*** MATERIAL ***
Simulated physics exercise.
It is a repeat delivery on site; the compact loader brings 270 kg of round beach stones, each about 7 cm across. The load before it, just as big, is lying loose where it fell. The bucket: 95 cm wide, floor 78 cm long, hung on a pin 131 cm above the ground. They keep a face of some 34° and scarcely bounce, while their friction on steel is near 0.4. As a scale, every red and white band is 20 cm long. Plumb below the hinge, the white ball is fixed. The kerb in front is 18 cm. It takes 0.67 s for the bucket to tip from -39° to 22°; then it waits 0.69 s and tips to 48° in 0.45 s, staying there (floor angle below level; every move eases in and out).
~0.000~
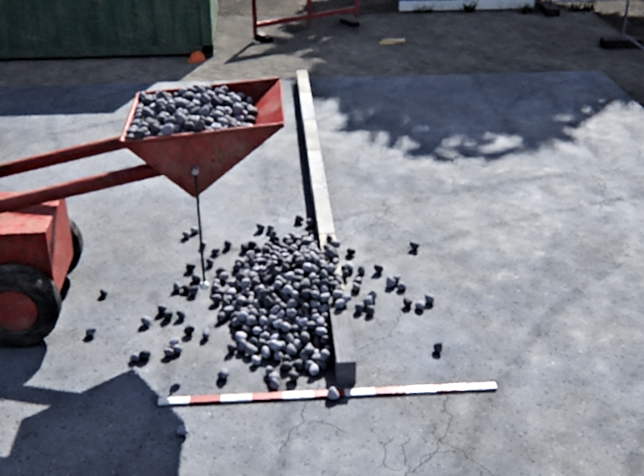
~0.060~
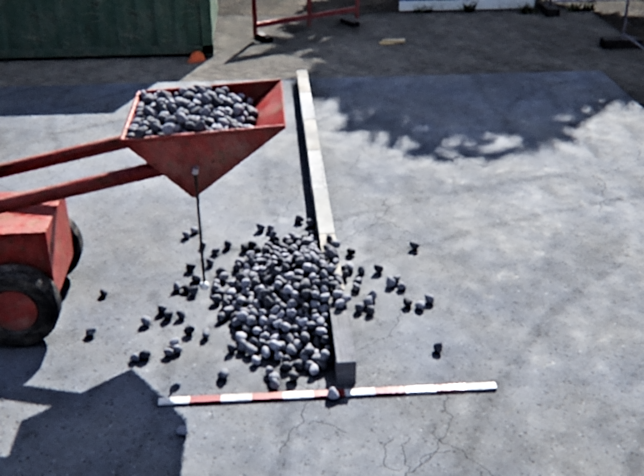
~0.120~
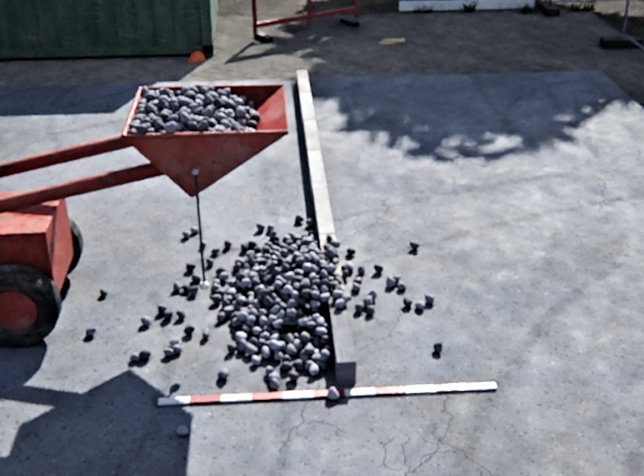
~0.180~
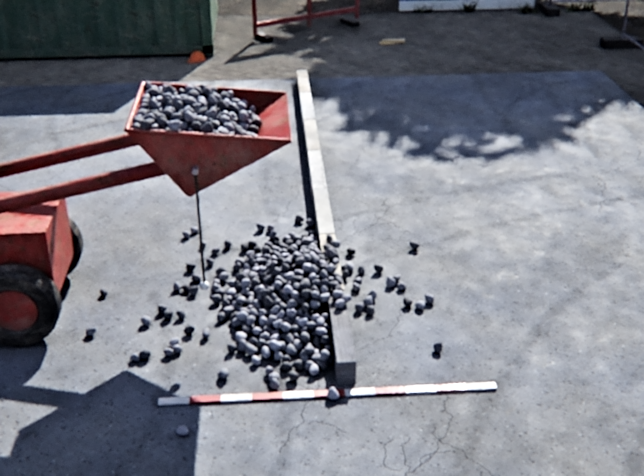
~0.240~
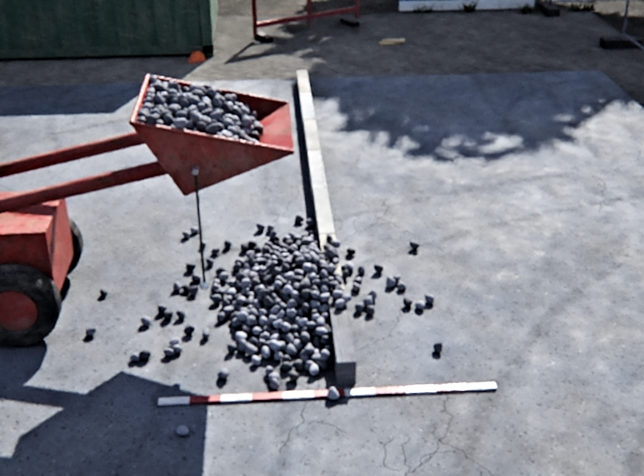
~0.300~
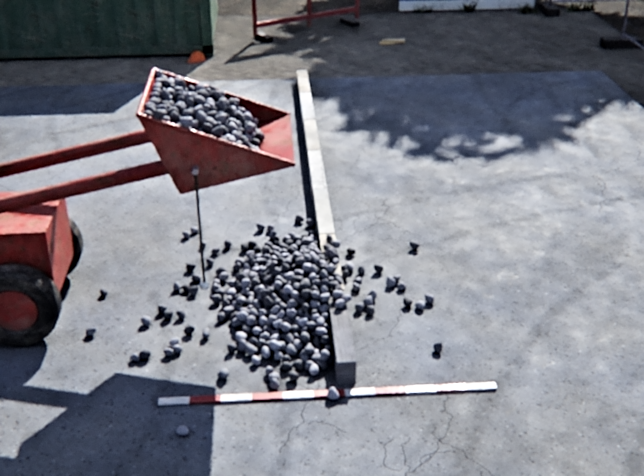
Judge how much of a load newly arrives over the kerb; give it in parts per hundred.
Close to 61 in every hundred.
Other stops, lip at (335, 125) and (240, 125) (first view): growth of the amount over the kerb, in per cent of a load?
Roughly 95 and 20 percent, in that order.
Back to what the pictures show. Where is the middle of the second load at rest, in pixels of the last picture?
I'd point to about (359, 287).
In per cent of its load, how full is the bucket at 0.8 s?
About 95 percent.
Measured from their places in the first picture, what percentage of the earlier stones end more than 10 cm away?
About 10 %.
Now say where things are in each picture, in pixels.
In the first picture, the bucket is at -39°, its lip at (284, 125); the top of the load is at (179, 97). The earlier load is highest near (314, 263), 26 cm above ground level, 96 % on this side of the kerb, 4 % over the kerb.
In the second picture, the bucket is at -38°, its lip at (285, 127); the top of the load is at (180, 97); the stones move at 0.2 m/s on average.
In the third picture, lip at (288, 133), floor tilted -34°, highest stones at (175, 95); the stones move at 0.3 m/s on average.
In the fourth picture, the bucket is at -28°, its lip at (291, 141); the top of the load is at (163, 95); the stones move at 0.4 m/s on average.
In the fifth picture, lip at (294, 152), floor tilted -21°, highest stones at (161, 89); the stones move at 0.4 m/s on average.
In the sixth picture, lip at (295, 165), floor tilted -13°, highest stones at (164, 85); the stones move at 0.5 m/s on average.
After 0.5 s the floor is at 12°; in per cent of one load, 100 in the bucket, 96 on this side of the kerb, 4 over the kerb; the foremost stones are at (412, 292).
After 0.8 s the floor is at 22°; in per cent of one load, 93 in the bucket, 103 on this side of the kerb, 4 over the kerb; the foremost stones are at (412, 292).
After 2.3 s the floor is at 48°; in per cent of one load, 0 in the bucket, 136 on this side of the kerb, 65 over the kerb; the foremost stones are at (517, 281).
After 4.8 s the floor is at 48°; in per cent of one load, 0 in the bucket, 135 on this side of the kerb, 65 over the kerb; the foremost stones are at (518, 281). Net gain over the kerb, 61.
***
- [PROBLEM TO WORK ON] Take the listing above and restate it word for word, without its pictures.

- [PROBLEM SOLUTION]
Simulated physics exercise.
It is a repeat delivery on site; the compact loader brings 270 kg of round beach stones, each about 7 cm across. The load before it, just as big, is lying loose where it fell. The bucket: 95 cm wide, floor 78 cm long, hung on a pin 131 cm above the ground. They keep a face of some 34° and scarcely bounce, while their friction on steel is near 0.4. As a scale, every red and white band is 20 cm long. Plumb below the hinge, the white ball is fixed. The kerb in front is 18 cm. It takes 0.67 s for the bucket to tip from -39° to 22°; then it waits 0.69 s and tips to 48° in 0.45 s, staying there (floor angle below level; every move eases in and out).
~0.000~
~0.060~
~0.120~
~0.180~
~0.240~
~0.300~
Judge how much of a load newly arrives over the kerb; give it in parts per hundred.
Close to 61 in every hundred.
Other stops, lip at (335, 125) and (240, 125) (first view): growth of the amount over the kerb, in per cent of a load?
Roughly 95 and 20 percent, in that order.
Back to what the pictures show. Where is the middle of the second load at rest, in pixels of the last picture?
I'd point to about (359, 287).
In per cent of its load, how full is the bucket at 0.8 s?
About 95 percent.
Measured from their places in the first picture, what percentage of the earlier stones end more than 10 cm away?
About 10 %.
Now say where things are in each picture, in pixels.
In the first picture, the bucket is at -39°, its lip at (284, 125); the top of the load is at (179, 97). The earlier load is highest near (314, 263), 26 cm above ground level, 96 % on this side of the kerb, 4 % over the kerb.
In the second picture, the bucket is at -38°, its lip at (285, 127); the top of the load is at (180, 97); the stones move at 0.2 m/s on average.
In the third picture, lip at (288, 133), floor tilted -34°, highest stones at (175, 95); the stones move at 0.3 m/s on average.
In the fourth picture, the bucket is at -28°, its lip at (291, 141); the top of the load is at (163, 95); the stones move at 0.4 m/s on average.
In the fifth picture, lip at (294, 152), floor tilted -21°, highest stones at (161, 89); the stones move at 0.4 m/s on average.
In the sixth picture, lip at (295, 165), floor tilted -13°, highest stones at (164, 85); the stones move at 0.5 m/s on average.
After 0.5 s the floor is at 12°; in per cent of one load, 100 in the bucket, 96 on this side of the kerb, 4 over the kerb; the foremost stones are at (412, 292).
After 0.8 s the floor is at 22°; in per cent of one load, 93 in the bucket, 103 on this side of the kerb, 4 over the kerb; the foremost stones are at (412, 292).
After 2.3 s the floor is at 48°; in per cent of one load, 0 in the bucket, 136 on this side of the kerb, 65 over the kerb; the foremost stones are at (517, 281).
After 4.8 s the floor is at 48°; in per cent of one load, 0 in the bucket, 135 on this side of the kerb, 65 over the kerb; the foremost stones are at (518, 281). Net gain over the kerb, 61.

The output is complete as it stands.